Task prompt => Exactly the lines from the one with "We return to" to the one with "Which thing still", both included, are to be printed again; leave out the rest.

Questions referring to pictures
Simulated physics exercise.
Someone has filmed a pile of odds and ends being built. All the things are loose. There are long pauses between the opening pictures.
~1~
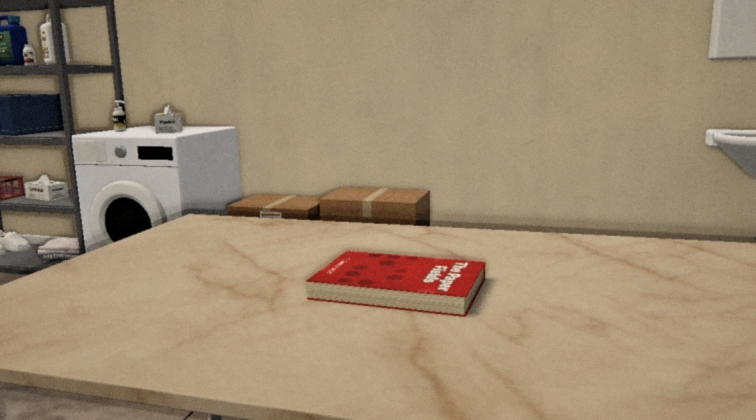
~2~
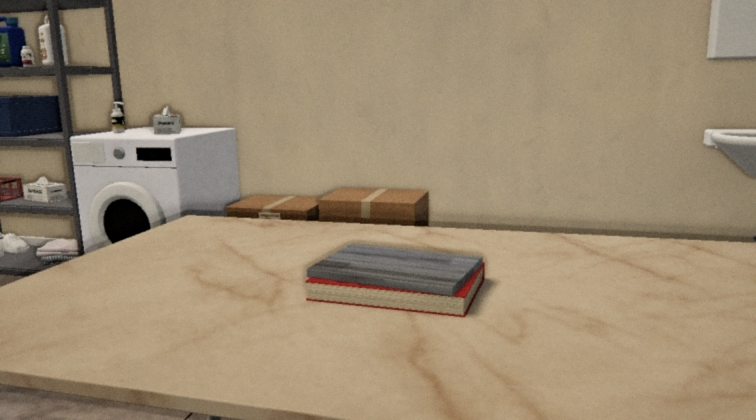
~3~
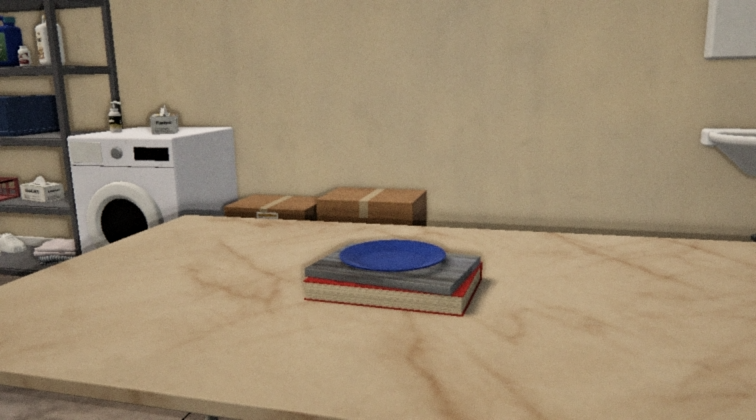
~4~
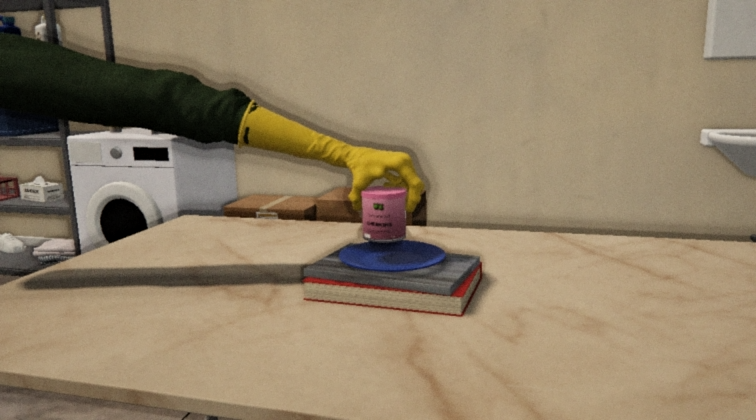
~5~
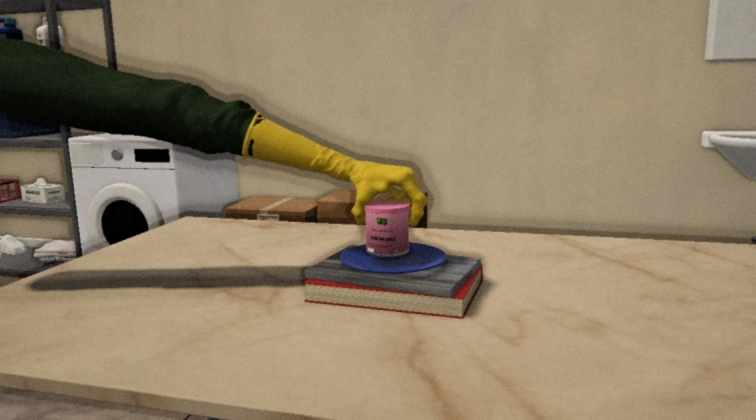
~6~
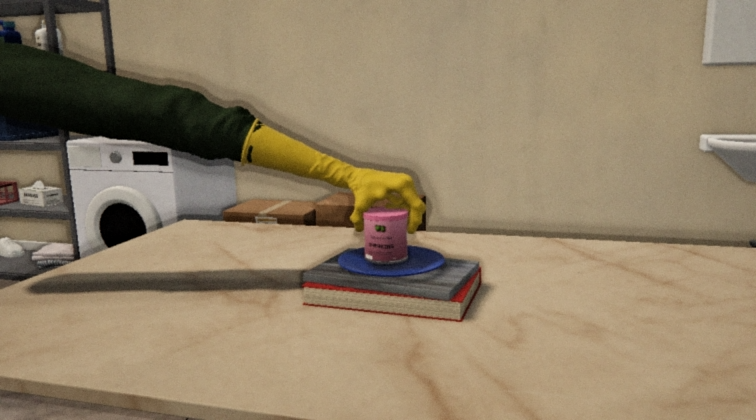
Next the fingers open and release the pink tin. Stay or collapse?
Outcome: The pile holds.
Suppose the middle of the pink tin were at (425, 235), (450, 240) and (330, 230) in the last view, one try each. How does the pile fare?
* * *
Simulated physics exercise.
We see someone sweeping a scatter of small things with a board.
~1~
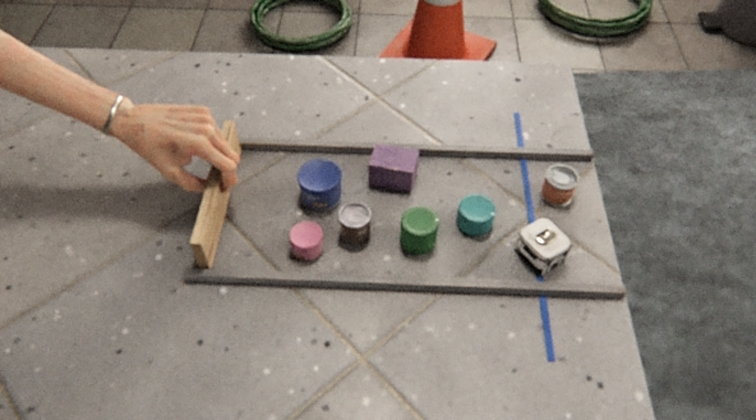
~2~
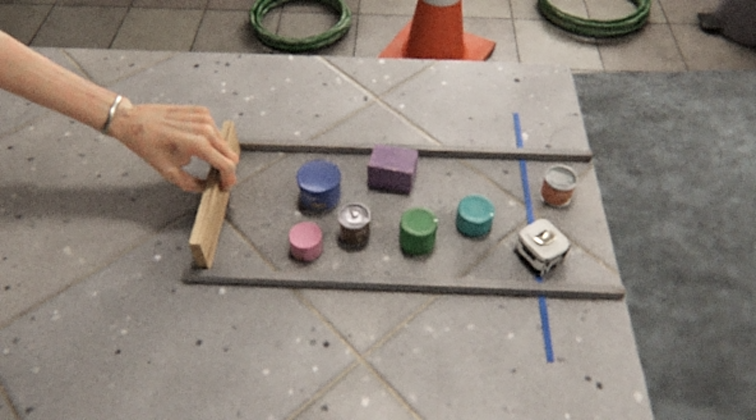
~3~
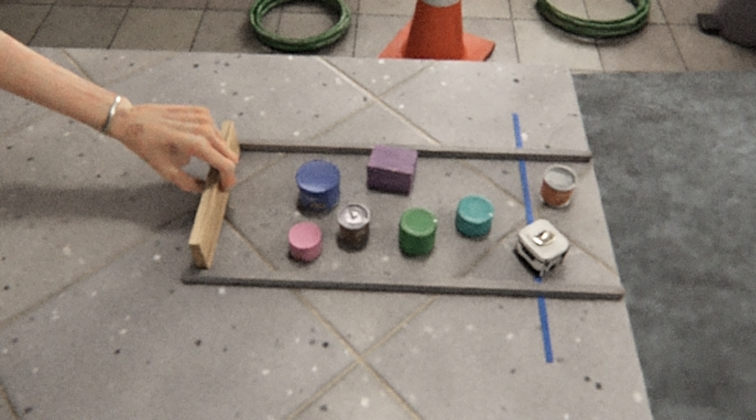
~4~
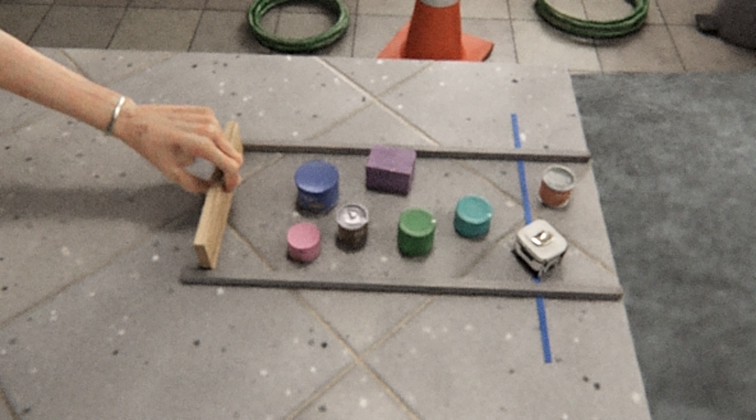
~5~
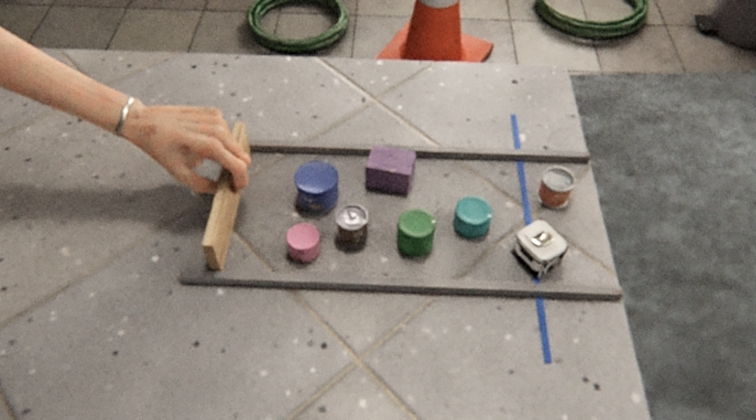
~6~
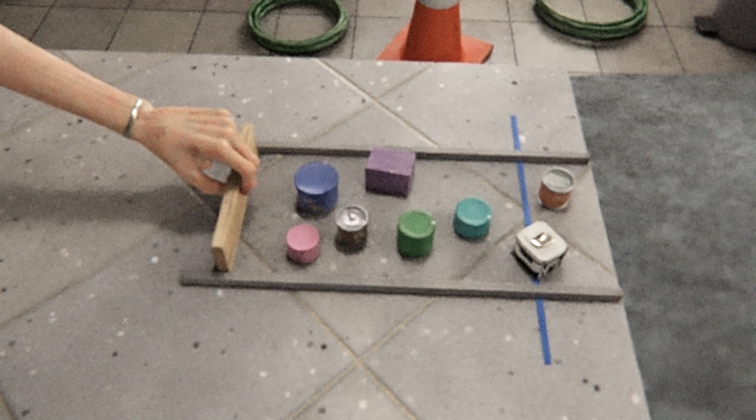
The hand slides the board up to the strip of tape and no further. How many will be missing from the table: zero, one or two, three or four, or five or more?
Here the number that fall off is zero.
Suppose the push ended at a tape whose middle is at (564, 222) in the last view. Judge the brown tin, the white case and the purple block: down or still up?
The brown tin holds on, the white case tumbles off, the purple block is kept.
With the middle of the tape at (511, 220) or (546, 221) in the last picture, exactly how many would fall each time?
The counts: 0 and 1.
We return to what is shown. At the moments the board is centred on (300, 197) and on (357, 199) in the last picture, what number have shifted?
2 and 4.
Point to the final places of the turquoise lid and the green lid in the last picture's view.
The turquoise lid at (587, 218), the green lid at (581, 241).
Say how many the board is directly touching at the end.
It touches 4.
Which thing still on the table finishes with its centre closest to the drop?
--
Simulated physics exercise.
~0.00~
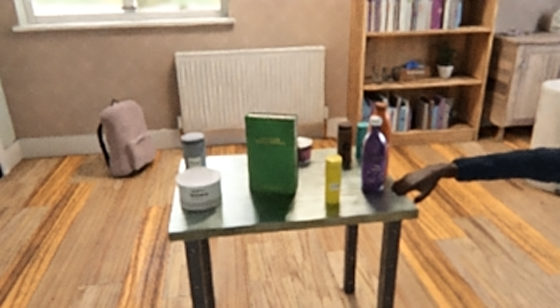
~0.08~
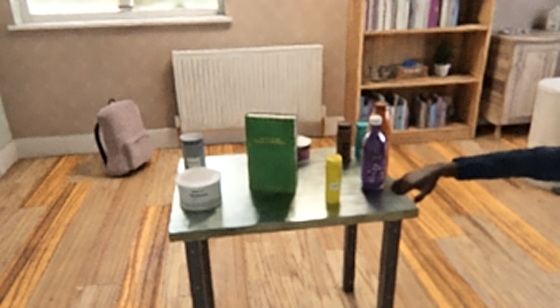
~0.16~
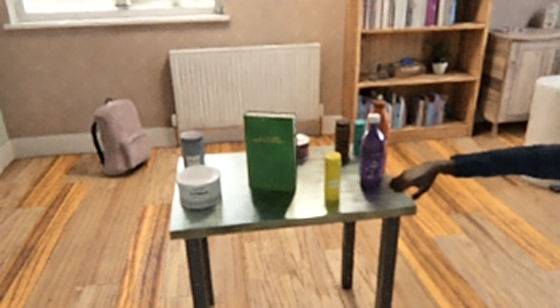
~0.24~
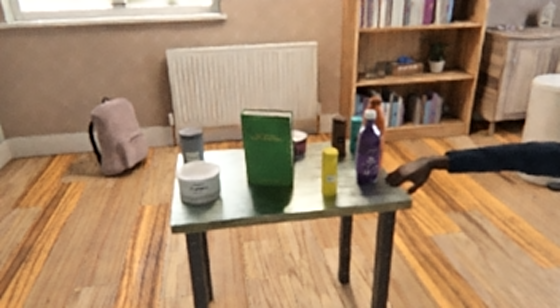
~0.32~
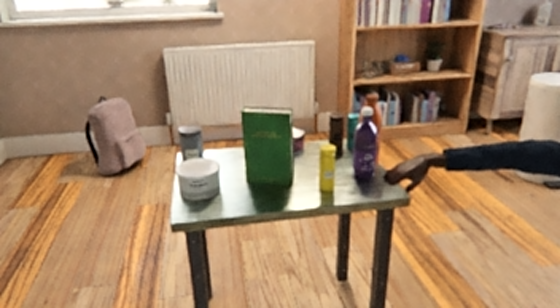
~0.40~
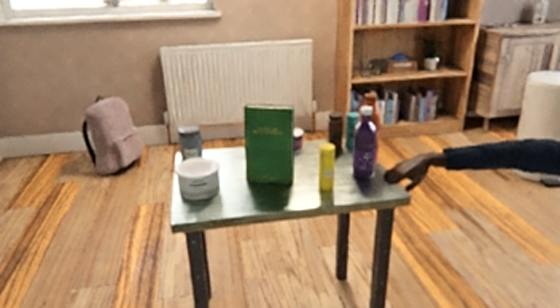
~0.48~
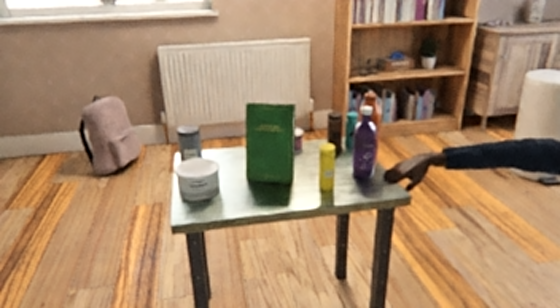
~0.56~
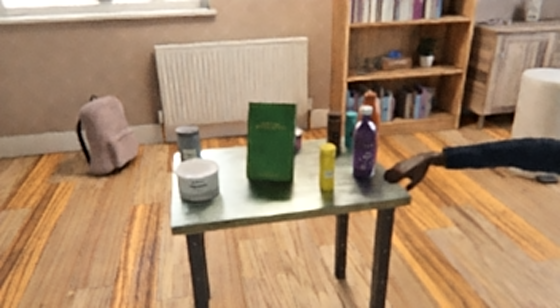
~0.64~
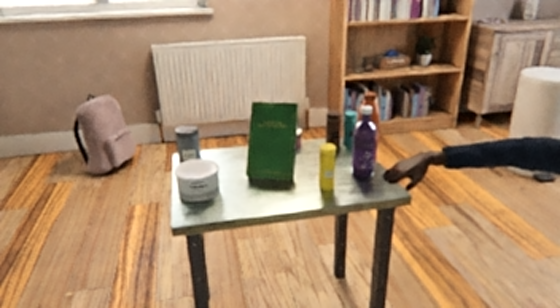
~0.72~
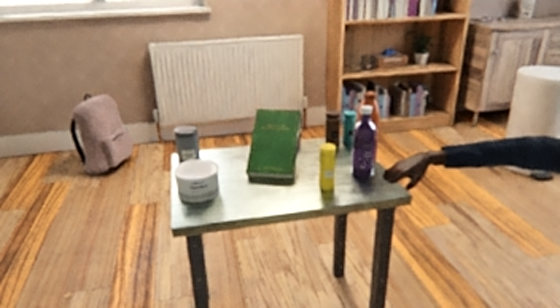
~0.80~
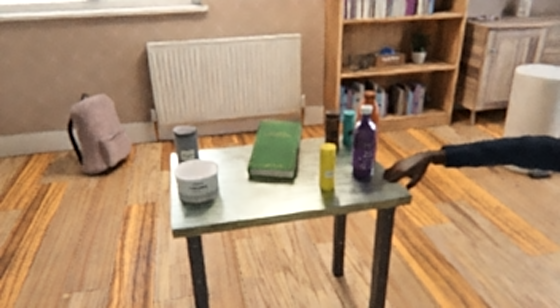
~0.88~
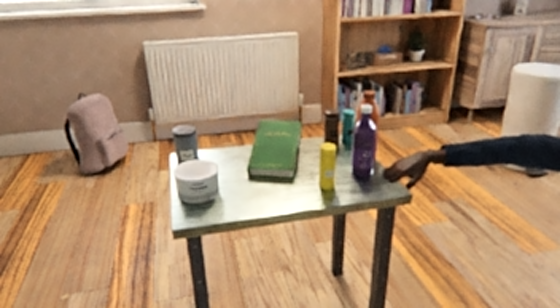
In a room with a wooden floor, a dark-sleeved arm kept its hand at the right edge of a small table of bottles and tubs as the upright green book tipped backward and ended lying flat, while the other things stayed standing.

Solution for this exercise =>
We return to what is shown. At the moments the board is centred on (300, 197) and on (357, 199) in the last picture, what number have shifted?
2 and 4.
Point to the final places of the turquoise lid and the green lid in the last picture's view.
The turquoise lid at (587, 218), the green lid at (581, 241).
Say how many the board is directly touching at the end.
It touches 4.
Which thing still on the table finishes with its centre closest to the drop?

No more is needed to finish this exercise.